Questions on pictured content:
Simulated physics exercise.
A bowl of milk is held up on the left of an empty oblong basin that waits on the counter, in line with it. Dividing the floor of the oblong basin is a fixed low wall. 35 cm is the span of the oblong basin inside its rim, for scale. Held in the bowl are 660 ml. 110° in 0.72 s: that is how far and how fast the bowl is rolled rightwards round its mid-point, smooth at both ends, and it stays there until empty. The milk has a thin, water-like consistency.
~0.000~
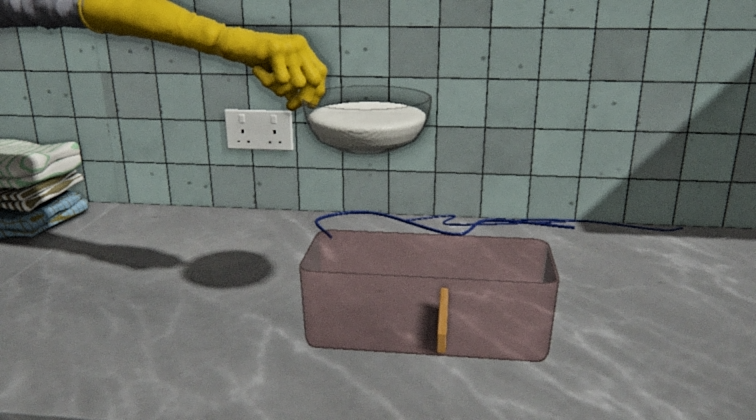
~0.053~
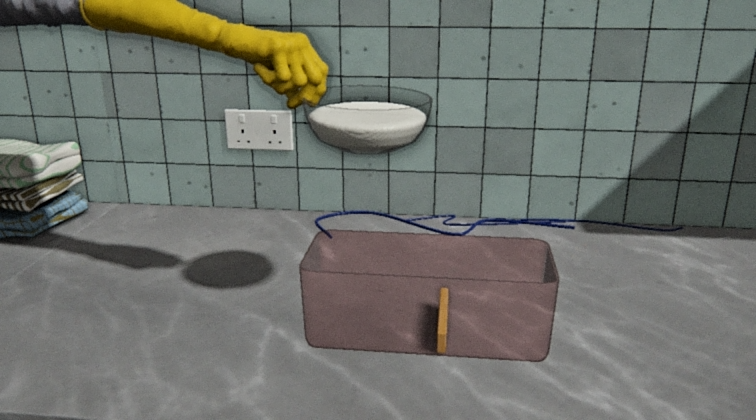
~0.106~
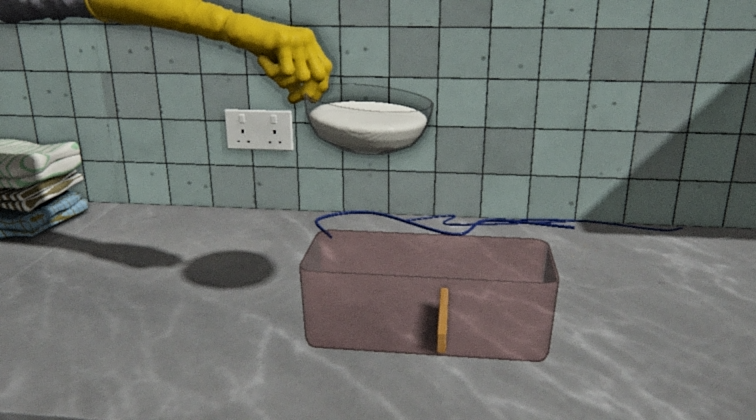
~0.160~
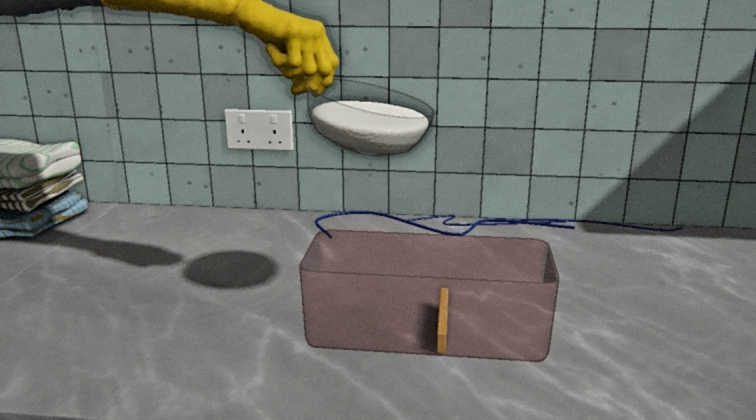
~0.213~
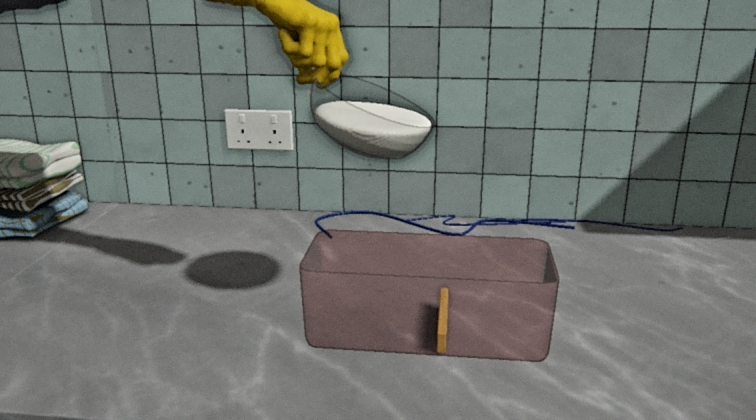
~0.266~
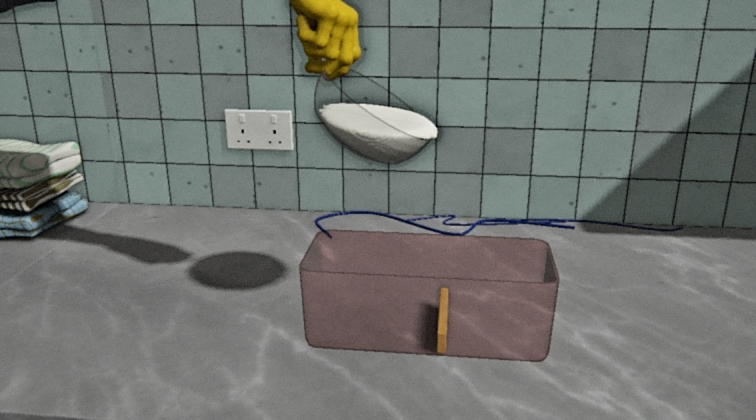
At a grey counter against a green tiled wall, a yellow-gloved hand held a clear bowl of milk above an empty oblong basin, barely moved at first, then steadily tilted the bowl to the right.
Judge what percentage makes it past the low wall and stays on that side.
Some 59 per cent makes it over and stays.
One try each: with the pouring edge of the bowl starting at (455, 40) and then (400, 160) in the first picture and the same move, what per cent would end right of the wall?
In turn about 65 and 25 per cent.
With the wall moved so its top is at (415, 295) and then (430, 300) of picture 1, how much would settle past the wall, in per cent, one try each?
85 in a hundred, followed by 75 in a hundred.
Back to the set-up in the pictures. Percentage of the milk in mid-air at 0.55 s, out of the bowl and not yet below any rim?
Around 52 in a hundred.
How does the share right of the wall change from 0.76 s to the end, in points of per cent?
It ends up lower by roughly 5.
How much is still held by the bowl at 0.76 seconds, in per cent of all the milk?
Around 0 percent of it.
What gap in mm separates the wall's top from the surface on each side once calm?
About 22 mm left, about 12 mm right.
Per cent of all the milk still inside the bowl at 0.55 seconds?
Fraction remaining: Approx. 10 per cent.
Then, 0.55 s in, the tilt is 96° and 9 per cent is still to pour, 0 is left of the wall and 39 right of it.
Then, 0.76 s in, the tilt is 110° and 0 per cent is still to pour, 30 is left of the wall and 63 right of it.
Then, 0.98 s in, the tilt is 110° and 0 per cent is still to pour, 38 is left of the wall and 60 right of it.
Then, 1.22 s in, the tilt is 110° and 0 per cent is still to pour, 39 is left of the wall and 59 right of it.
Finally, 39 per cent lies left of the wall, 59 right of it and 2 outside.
--
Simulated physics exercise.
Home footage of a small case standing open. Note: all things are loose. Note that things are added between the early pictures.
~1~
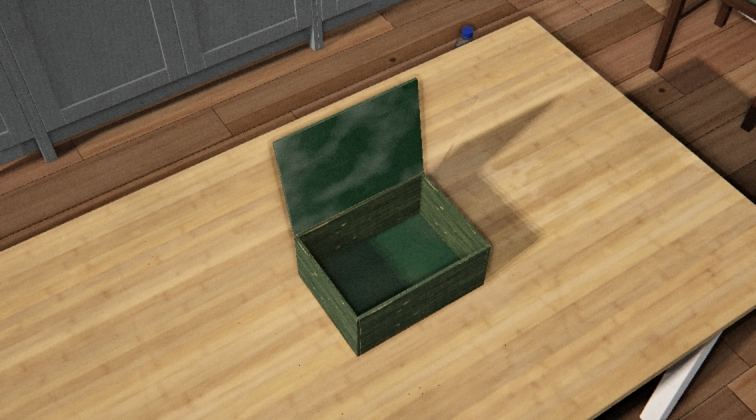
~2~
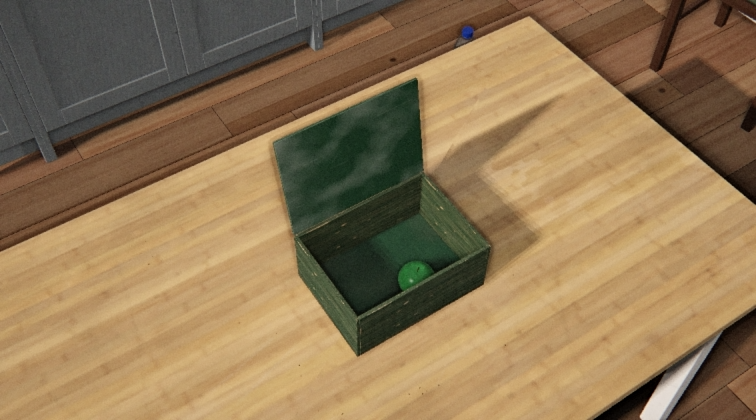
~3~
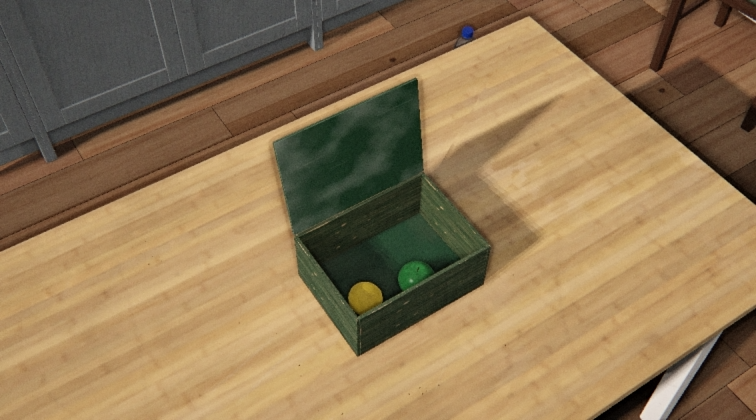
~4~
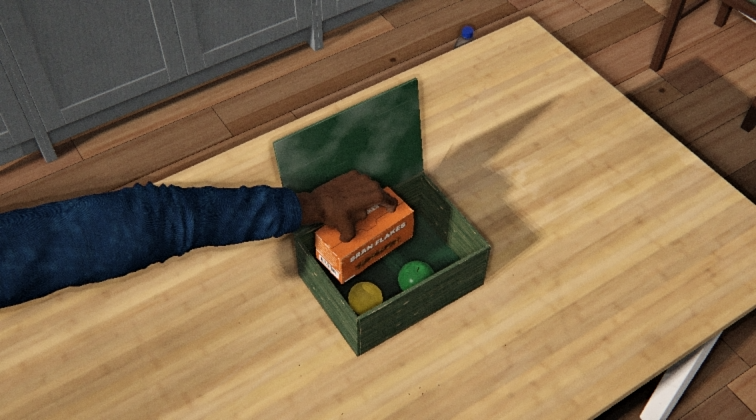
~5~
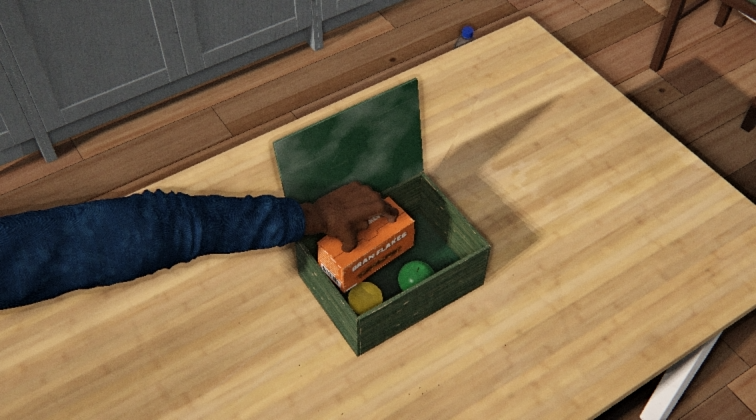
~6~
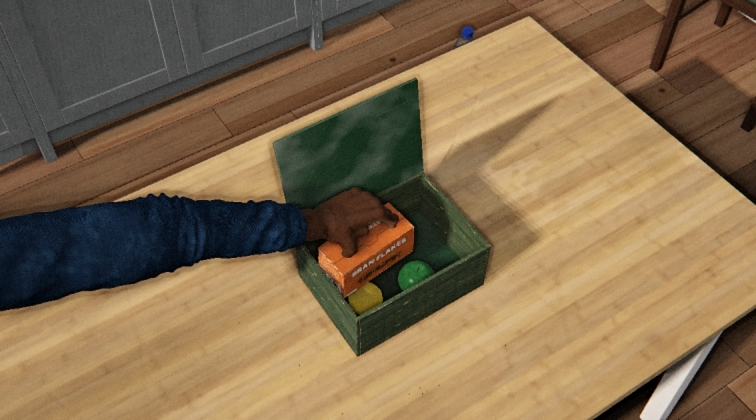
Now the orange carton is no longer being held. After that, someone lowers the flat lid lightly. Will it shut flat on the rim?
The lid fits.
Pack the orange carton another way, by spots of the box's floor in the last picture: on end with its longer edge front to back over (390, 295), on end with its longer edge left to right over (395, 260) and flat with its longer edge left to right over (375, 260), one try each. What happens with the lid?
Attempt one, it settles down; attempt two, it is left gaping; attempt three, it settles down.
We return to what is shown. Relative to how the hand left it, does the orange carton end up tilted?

__TO BE DONE__. Write the lines again exactly, beginning at the line that has "Pack the orange" and stopping after the line that has "We return to"; include no other lines.

__WRITTEN SOLUTION__.
Pack the orange carton another way, by spots of the box's floor in the last picture: on end with its longer edge front to back over (390, 295), on end with its longer edge left to right over (395, 260) and flat with its longer edge left to right over (375, 260), one try each. What happens with the lid?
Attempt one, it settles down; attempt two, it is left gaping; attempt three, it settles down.
We return to what is shown. Relative to how the hand left it, does the orange carton end up tilted?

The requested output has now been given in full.